**WHAT THE TASK REQUIRES**
Transcribe the data in full and exactly, omitting any pictures.

**DATA BLOCK**
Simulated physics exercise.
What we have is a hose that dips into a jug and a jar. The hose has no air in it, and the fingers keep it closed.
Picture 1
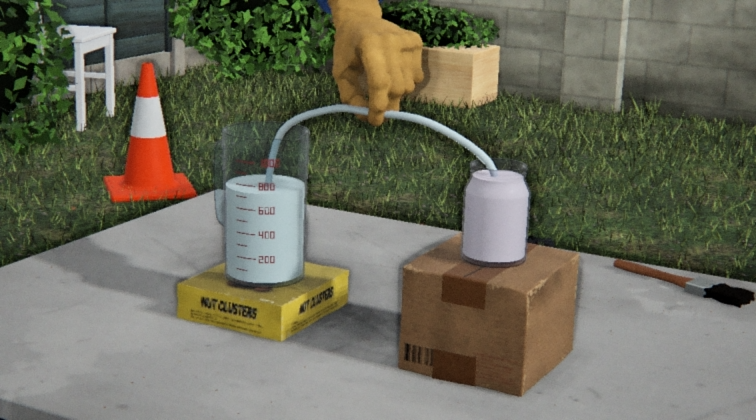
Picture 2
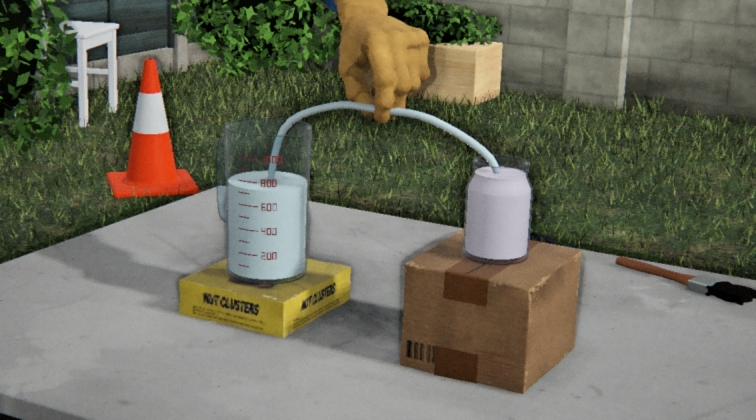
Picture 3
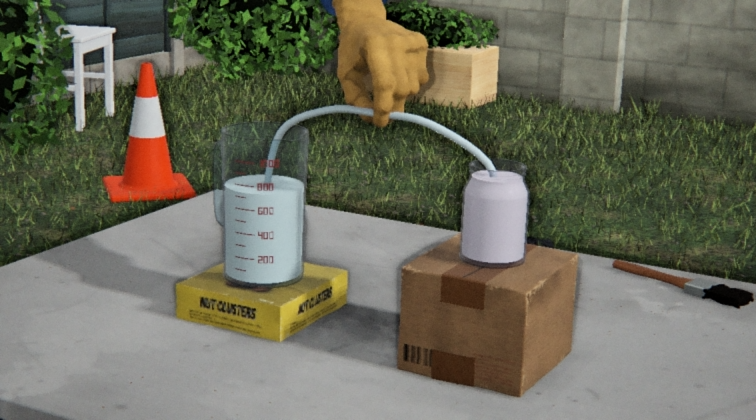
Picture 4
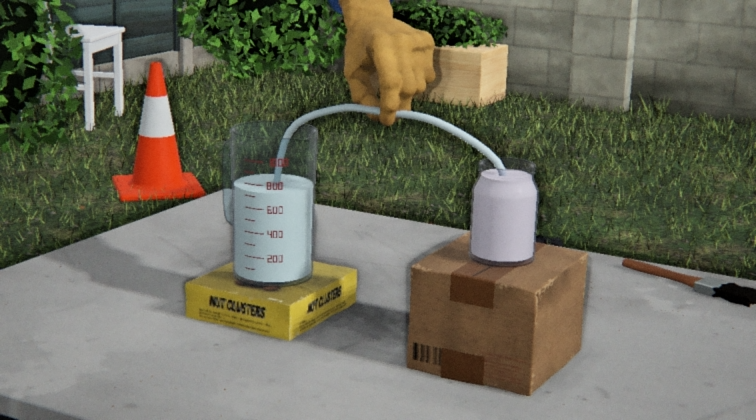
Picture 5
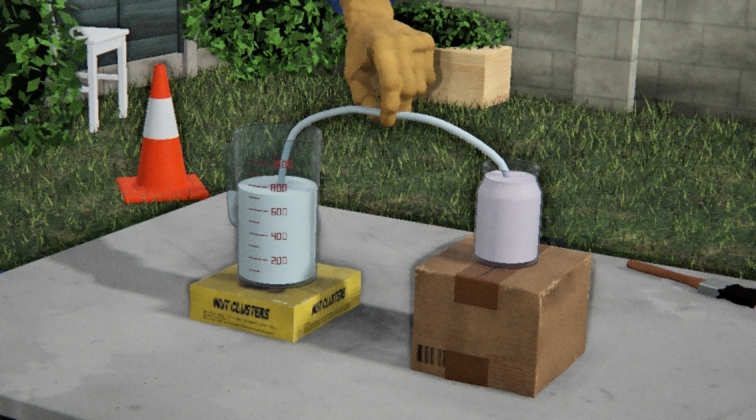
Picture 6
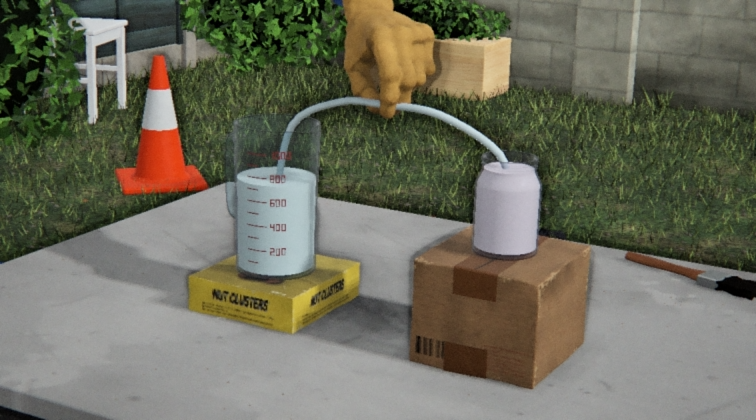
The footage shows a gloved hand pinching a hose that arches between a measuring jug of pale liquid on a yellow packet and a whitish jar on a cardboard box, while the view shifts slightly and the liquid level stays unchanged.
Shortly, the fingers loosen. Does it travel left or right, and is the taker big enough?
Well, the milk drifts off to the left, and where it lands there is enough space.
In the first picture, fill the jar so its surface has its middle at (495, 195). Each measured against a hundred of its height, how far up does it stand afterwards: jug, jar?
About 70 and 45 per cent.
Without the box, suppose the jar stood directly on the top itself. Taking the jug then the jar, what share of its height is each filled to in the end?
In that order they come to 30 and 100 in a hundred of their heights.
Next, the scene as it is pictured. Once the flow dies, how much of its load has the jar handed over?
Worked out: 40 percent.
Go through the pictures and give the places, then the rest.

**EXERCISE RESULT**
Simulated physics exercise.
What we have is a hose that dips into a jug and a jar. The hose has no air in it, and the fingers keep it closed.
Picture 1
Picture 2
Picture 3
Picture 4
Picture 5
Picture 6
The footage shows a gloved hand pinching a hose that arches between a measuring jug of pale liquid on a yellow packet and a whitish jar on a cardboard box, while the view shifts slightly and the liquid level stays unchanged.
Shortly, the fingers loosen. Does it travel left or right, and is the taker big enough?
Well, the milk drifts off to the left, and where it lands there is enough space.
In the first picture, fill the jar so its surface has its middle at (495, 195). Each measured against a hundred of its height, how far up does it stand afterwards: jug, jar?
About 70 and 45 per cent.
Without the box, suppose the jar stood directly on the top itself. Taking the jug then the jar, what share of its height is each filled to in the end?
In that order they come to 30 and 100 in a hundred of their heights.
Next, the scene as it is pictured. Once the flow dies, how much of its load has the jar handed over?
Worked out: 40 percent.
Go through the pictures and give the places, then the rest.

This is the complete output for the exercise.